**Record set**:
────

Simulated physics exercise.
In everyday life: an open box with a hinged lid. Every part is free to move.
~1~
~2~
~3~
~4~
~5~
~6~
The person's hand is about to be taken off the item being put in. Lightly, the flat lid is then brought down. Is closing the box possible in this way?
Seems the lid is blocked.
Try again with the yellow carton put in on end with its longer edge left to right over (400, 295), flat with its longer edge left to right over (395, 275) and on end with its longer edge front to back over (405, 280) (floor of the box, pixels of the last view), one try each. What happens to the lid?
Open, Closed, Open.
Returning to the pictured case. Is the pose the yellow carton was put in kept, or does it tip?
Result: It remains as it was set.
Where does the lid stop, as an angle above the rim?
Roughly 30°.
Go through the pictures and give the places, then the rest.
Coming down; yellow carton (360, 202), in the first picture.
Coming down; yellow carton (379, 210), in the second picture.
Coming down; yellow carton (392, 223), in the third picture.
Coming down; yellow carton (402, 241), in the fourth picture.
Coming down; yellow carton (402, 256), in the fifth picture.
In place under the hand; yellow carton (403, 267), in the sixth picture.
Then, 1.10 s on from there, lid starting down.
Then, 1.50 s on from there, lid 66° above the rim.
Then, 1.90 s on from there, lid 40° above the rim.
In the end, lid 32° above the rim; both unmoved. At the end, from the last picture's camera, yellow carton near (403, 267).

────

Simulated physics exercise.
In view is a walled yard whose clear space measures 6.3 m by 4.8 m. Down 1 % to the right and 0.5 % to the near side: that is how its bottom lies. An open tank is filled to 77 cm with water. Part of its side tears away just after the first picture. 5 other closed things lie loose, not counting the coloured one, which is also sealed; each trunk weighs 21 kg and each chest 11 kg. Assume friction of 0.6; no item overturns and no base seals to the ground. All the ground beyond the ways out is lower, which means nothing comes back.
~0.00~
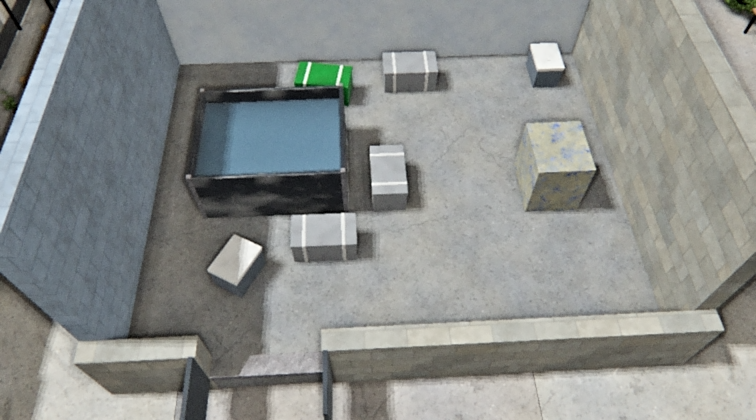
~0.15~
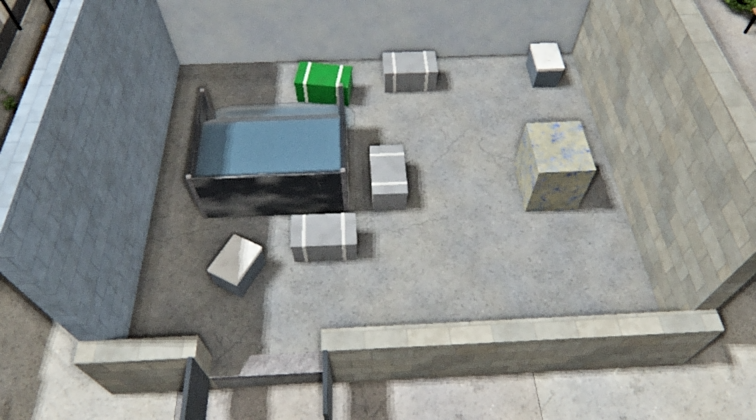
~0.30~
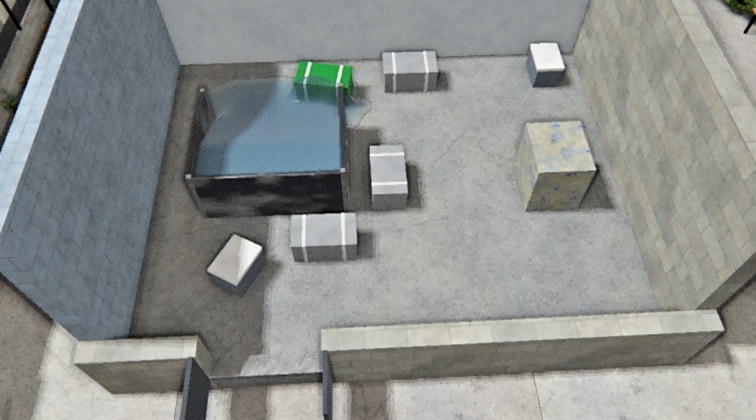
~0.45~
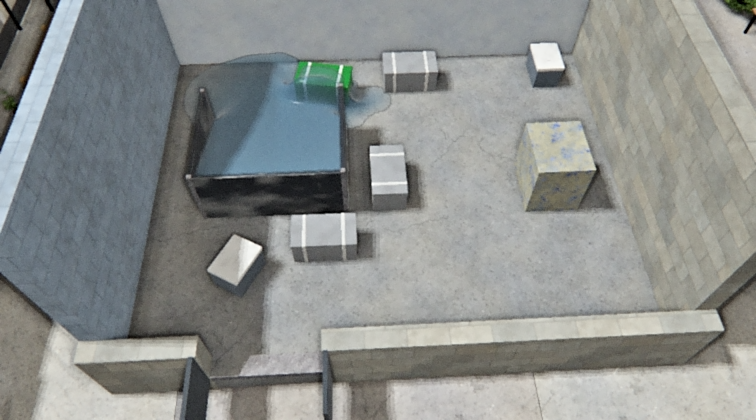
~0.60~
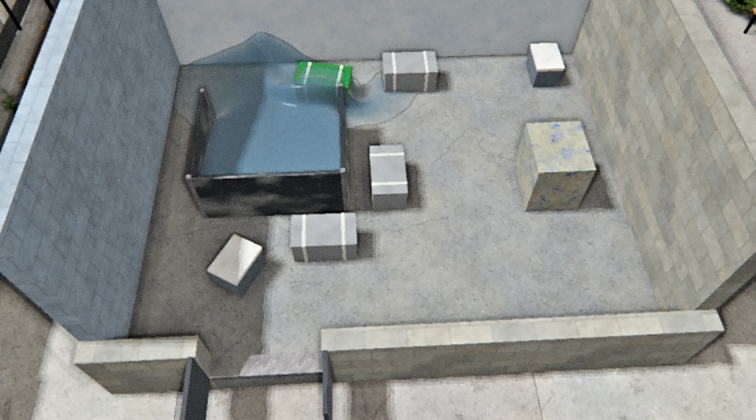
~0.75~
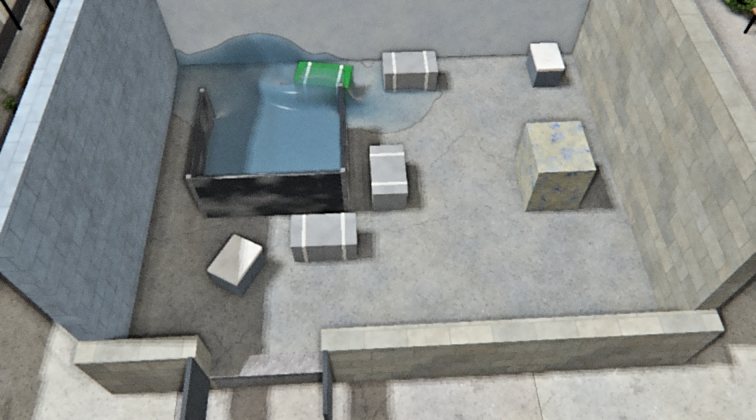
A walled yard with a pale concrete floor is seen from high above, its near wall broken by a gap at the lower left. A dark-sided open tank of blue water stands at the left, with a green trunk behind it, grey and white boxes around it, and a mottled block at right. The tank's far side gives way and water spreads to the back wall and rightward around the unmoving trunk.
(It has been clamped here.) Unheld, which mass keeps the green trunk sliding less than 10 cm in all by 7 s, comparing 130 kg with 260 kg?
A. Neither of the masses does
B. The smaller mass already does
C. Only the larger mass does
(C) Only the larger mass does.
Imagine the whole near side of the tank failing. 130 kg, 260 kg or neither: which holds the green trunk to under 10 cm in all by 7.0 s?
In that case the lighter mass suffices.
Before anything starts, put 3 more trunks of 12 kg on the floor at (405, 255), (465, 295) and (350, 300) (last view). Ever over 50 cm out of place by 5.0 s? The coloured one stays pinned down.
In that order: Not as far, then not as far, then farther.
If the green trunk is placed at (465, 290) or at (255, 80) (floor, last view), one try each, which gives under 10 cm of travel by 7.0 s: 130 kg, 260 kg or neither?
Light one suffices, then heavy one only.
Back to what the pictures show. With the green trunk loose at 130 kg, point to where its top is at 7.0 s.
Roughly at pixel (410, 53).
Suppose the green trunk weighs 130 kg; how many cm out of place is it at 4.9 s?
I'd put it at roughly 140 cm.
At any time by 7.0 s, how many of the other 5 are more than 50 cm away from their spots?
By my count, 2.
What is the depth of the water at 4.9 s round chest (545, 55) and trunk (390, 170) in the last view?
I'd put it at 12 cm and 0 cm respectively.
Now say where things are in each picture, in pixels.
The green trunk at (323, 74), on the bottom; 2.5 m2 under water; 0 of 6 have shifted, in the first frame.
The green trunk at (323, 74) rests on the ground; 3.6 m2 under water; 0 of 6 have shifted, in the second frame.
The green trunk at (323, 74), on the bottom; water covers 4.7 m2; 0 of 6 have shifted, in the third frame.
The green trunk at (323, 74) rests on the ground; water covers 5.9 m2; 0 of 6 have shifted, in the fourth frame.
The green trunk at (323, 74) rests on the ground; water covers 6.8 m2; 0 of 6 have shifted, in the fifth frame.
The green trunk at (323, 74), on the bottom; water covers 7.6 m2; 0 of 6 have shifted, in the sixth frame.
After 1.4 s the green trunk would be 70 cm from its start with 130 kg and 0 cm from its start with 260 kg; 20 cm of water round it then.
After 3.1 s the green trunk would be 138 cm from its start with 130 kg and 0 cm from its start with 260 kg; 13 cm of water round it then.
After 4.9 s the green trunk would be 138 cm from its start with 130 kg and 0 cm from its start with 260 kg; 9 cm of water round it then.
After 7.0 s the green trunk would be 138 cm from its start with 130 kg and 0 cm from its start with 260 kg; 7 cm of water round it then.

────

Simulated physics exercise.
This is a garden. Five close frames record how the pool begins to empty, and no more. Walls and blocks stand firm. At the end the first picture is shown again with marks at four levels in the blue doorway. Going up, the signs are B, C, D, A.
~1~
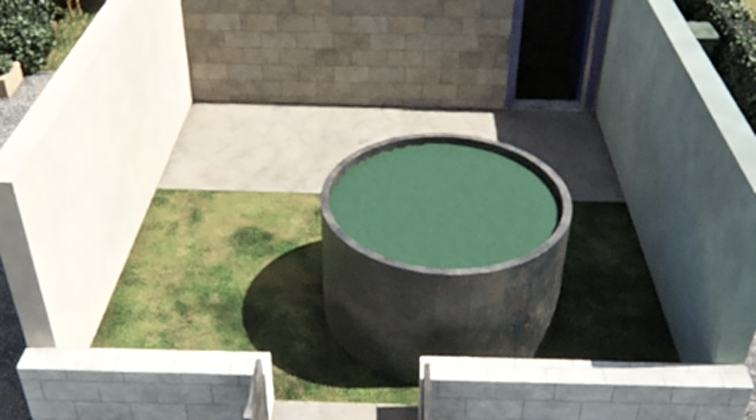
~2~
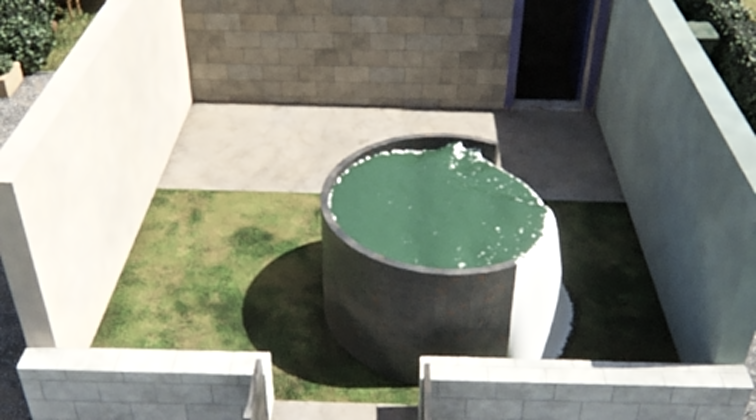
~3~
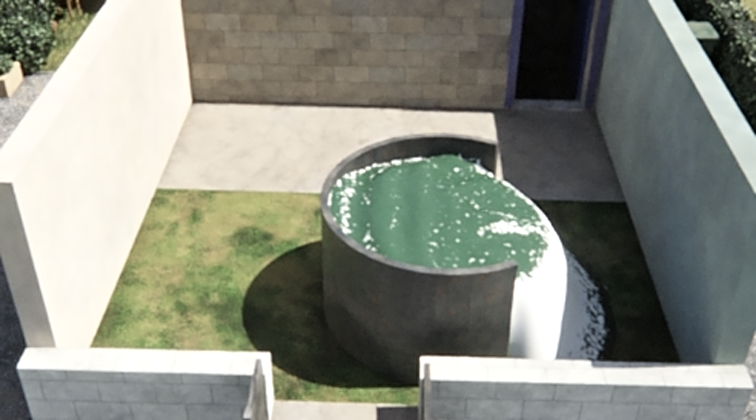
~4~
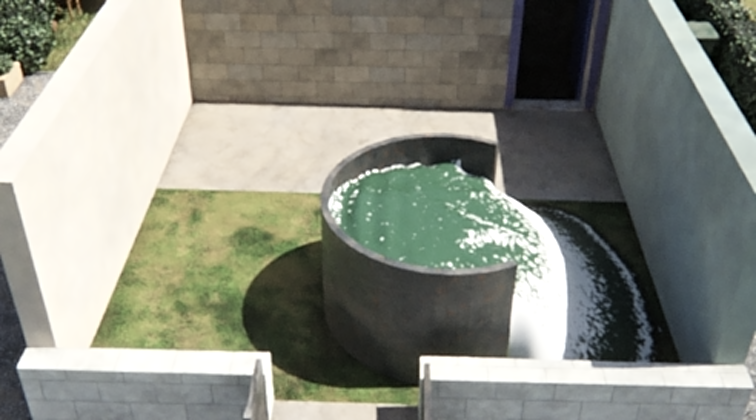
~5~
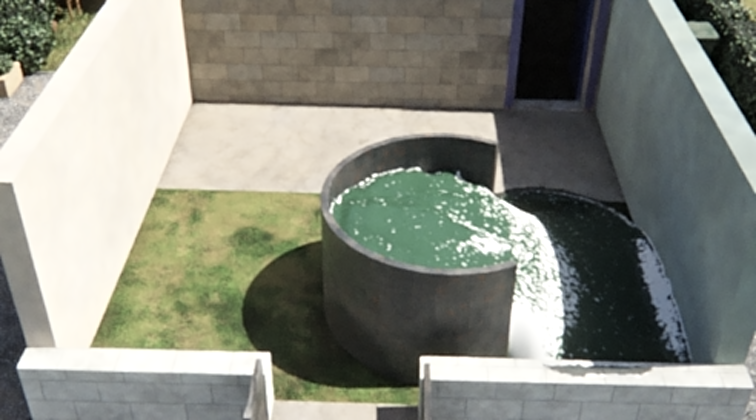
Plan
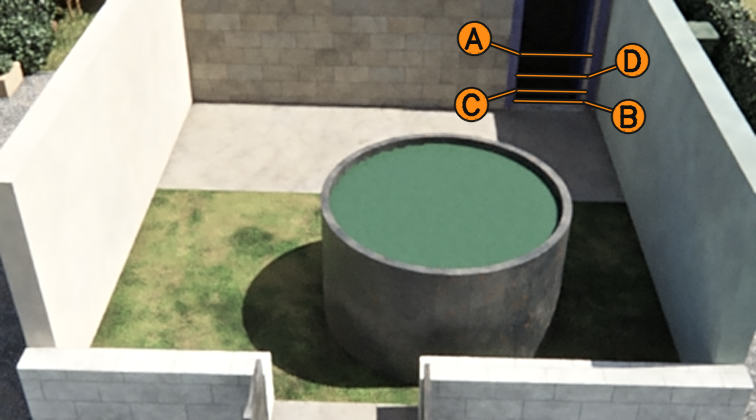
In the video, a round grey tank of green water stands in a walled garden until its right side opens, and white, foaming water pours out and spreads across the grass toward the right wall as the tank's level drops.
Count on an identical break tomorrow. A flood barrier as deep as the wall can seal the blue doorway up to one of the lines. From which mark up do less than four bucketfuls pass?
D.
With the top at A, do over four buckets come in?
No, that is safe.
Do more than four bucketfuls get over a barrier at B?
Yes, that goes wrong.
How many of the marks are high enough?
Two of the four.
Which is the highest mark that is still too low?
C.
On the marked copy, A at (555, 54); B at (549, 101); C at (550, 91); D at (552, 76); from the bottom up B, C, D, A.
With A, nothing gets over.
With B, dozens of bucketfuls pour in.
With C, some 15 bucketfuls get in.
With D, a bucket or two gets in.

────

Pictures are excluded. Repeat exactly the lines from the one containing "In view is a" to the one containing "A. Neither of the masses does", inclusive.

In view is a walled yard whose clear space measures 6.3 m by 4.8 m. Down 1 % to the right and 0.5 % to the near side: that is how its bottom lies. An open tank is filled to 77 cm with water. Part of its side tears away just after the first picture. 5 other closed things lie loose, not counting the coloured one, which is also sealed; each trunk weighs 21 kg and each chest 11 kg. Assume friction of 0.6; no item overturns and no base seals to the ground. All the ground beyond the ways out is lower, which means nothing comes back.
~0.00~
~0.15~
~0.30~
~0.45~
~0.60~
~0.75~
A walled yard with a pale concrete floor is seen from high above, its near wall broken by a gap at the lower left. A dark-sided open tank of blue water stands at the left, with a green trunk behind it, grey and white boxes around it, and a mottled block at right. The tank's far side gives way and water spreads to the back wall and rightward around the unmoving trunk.
(It has been clamped here.) Unheld, which mass keeps the green trunk sliding less than 10 cm in all by 7 s, comparing 130 kg with 260 kg?
A. Neither of the masses does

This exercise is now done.